__PROBLEM DESCRIPTION__: Single out the lines of the material that contain "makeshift" and copy them.
+++ RECORDS SUPPLIED +++
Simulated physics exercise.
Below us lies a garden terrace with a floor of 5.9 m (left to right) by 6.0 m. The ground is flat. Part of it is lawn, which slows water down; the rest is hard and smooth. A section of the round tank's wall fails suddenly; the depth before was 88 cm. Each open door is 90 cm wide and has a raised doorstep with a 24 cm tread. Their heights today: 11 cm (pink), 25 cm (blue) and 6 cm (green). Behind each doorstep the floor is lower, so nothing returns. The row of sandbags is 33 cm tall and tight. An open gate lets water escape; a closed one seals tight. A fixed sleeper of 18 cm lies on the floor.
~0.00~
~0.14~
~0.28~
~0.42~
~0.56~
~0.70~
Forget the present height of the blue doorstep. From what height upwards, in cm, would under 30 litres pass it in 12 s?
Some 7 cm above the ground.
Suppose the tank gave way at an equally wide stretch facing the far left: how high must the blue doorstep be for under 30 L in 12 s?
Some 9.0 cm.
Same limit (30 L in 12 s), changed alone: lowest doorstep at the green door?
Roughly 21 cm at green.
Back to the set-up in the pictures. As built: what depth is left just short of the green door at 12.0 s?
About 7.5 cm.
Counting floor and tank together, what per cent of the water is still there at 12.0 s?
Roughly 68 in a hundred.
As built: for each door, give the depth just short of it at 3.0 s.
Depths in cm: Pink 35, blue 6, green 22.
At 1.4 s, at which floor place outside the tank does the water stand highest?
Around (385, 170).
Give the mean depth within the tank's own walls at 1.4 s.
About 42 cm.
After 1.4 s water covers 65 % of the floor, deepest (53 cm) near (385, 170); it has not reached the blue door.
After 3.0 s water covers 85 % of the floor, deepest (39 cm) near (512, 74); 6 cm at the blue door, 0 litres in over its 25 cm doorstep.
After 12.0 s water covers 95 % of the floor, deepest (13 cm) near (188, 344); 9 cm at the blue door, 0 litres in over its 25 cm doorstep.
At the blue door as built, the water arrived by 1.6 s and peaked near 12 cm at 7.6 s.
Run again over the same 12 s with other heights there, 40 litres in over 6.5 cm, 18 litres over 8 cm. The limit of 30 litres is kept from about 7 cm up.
+++
+++ RECORDS SUPPLIED +++
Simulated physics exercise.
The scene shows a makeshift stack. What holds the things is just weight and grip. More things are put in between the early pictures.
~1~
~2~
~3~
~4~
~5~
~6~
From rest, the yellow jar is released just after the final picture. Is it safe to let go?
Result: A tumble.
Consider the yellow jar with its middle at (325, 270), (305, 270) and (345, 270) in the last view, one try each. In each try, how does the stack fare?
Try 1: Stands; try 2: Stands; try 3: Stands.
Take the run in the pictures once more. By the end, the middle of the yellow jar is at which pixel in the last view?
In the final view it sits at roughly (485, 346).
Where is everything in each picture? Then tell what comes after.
+++
+++ RECORDS SUPPLIED +++
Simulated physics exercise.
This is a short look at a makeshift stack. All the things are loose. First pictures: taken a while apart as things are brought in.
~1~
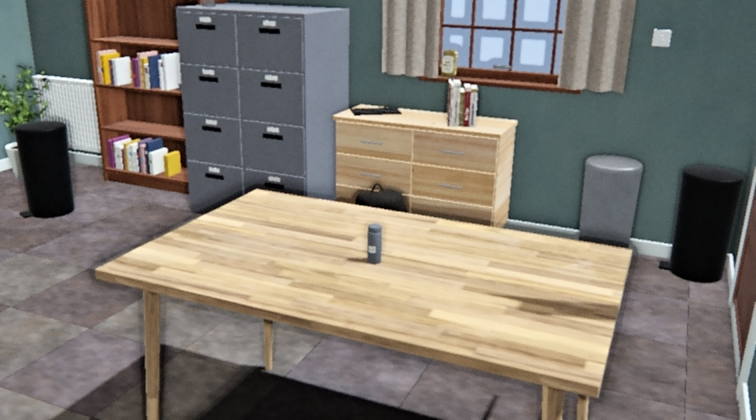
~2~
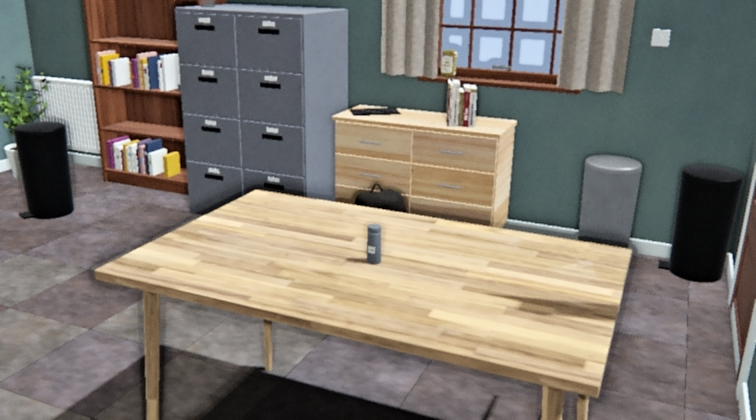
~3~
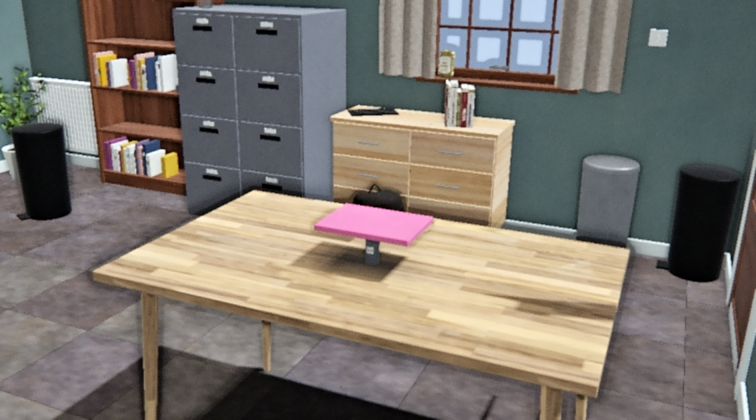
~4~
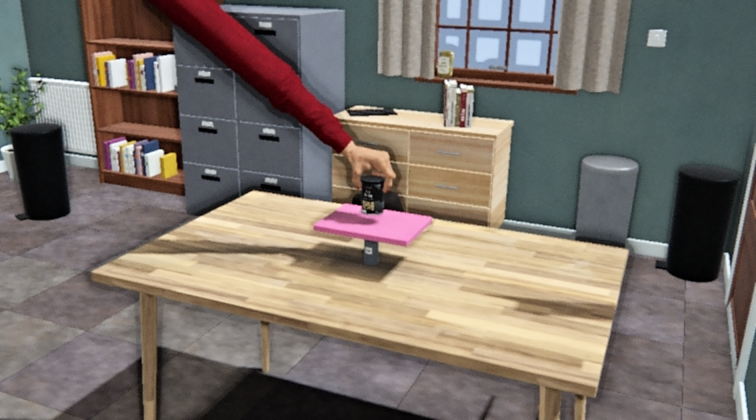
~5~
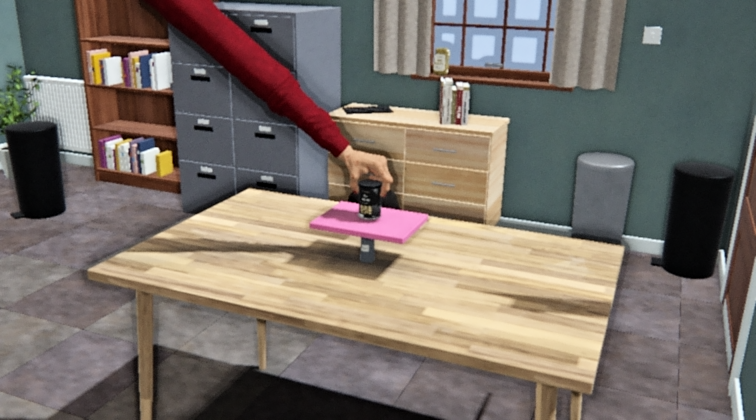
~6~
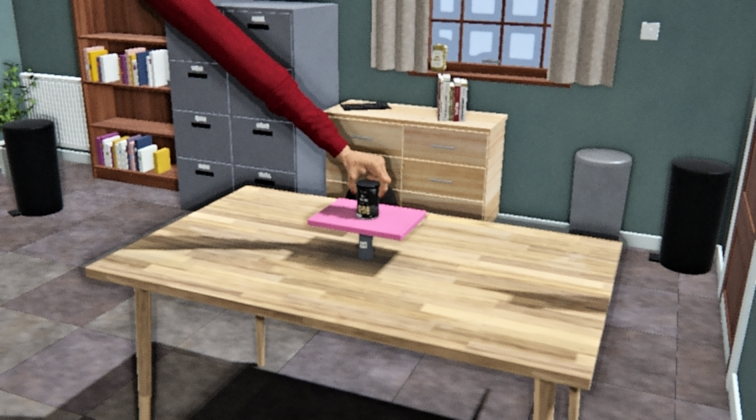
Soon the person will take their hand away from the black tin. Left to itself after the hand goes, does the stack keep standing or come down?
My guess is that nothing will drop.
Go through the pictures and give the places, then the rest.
+++
__TASK SOLUTION__:
The scene shows a makeshift stack. What holds the things is just weight and grip. More things are put in between the early pictures.
This is a short look at a makeshift stack. All the things are loose. First pictures: taken a while apart as things are brought in.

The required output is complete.